*DATASET CONTENT*
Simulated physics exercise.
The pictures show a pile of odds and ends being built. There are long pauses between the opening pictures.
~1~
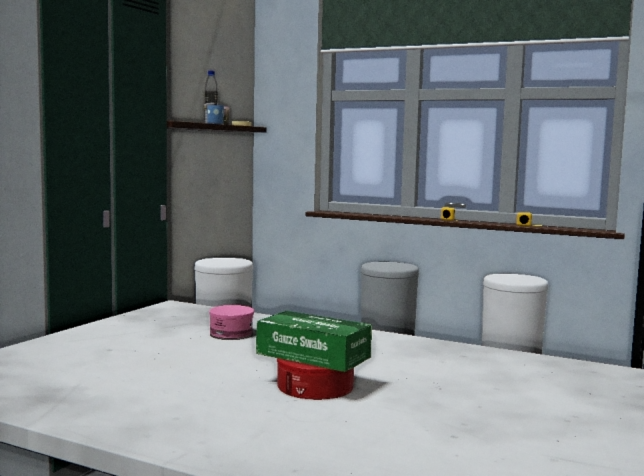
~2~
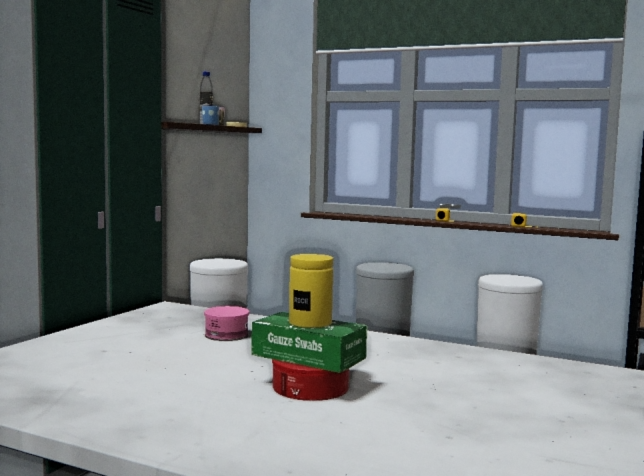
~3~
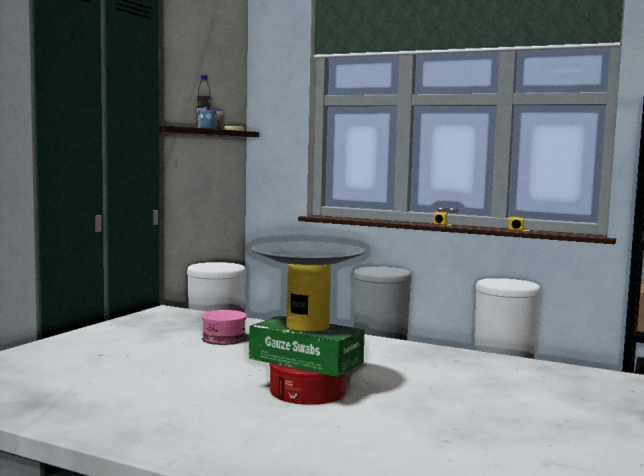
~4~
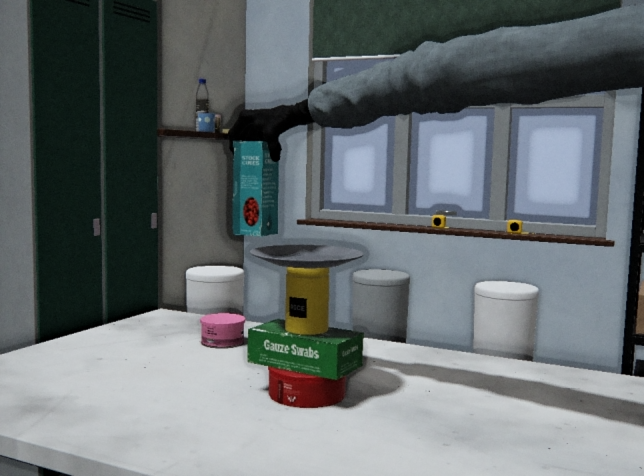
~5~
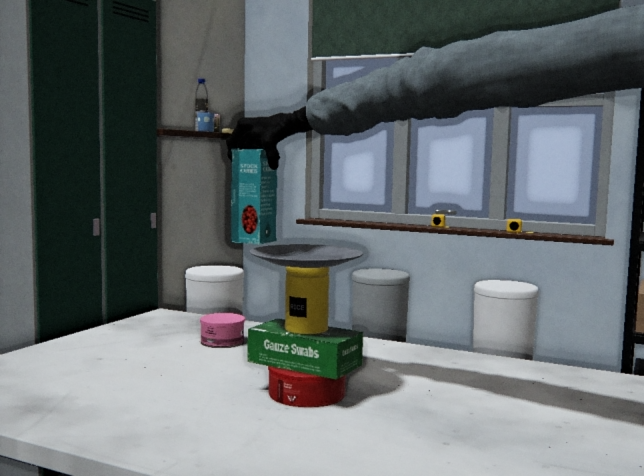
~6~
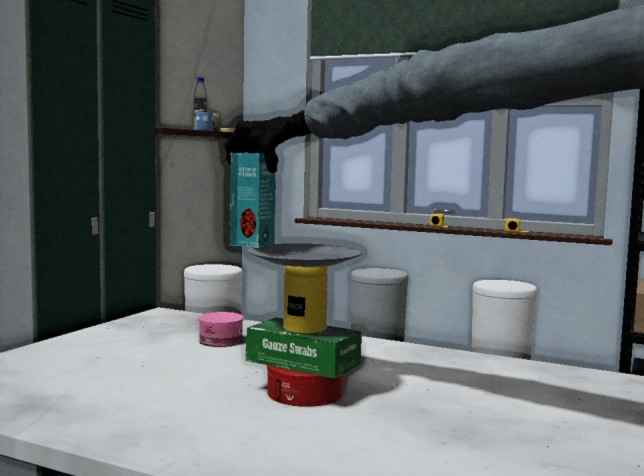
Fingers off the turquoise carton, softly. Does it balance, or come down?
The pile loses its balance.
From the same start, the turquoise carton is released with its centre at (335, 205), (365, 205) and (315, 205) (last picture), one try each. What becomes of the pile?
First try: It stays up; second try: It loses its balance; third try: It keeps its balance.
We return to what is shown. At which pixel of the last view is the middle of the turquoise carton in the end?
At about (173, 365).
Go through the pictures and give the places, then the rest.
In the first frame, the last thing is not in view yet; pink tub (232, 322).
In the second frame, the last thing is not in view yet; green box (309, 340).
In the third frame, the last thing is not in view yet; yellow jar (309, 294).
The fourth frame shows on its way; turquoise carton (256, 188); grey plate (307, 257).
The fifth frame shows on its way; turquoise carton (254, 196); red tub (307, 380).
The sixth frame shows set down, still held; turquoise carton (253, 199); pink tub (221, 329).
Then, 0.40 s later than the last frame, turquoise carton now fallen.
Then, 0.60 s later than the last frame, things are still on the move.
Then, 0.90 s later than the last frame, as before.
When it is over, fallen, turquoise carton; the other 5 as before. End places, in pixels of the last picture, turquoise carton near (173, 365). The pile comes apart.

*WORK TO BE COMPLETED*
Starting at the line that holds "The pictures show", repeat every line through the end of the listing exactly as written, skipping any picture.

*PROBLEM SOLUTION*
The pictures show a pile of odds and ends being built. There are long pauses between the opening pictures.
~1~
~2~
~3~
~4~
~5~
~6~
Fingers off the turquoise carton, softly. Does it balance, or come down?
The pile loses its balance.
From the same start, the turquoise carton is released with its centre at (335, 205), (365, 205) and (315, 205) (last picture), one try each. What becomes of the pile?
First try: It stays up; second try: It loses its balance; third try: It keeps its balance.
We return to what is shown. At which pixel of the last view is the middle of the turquoise carton in the end?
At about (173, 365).
Go through the pictures and give the places, then the rest.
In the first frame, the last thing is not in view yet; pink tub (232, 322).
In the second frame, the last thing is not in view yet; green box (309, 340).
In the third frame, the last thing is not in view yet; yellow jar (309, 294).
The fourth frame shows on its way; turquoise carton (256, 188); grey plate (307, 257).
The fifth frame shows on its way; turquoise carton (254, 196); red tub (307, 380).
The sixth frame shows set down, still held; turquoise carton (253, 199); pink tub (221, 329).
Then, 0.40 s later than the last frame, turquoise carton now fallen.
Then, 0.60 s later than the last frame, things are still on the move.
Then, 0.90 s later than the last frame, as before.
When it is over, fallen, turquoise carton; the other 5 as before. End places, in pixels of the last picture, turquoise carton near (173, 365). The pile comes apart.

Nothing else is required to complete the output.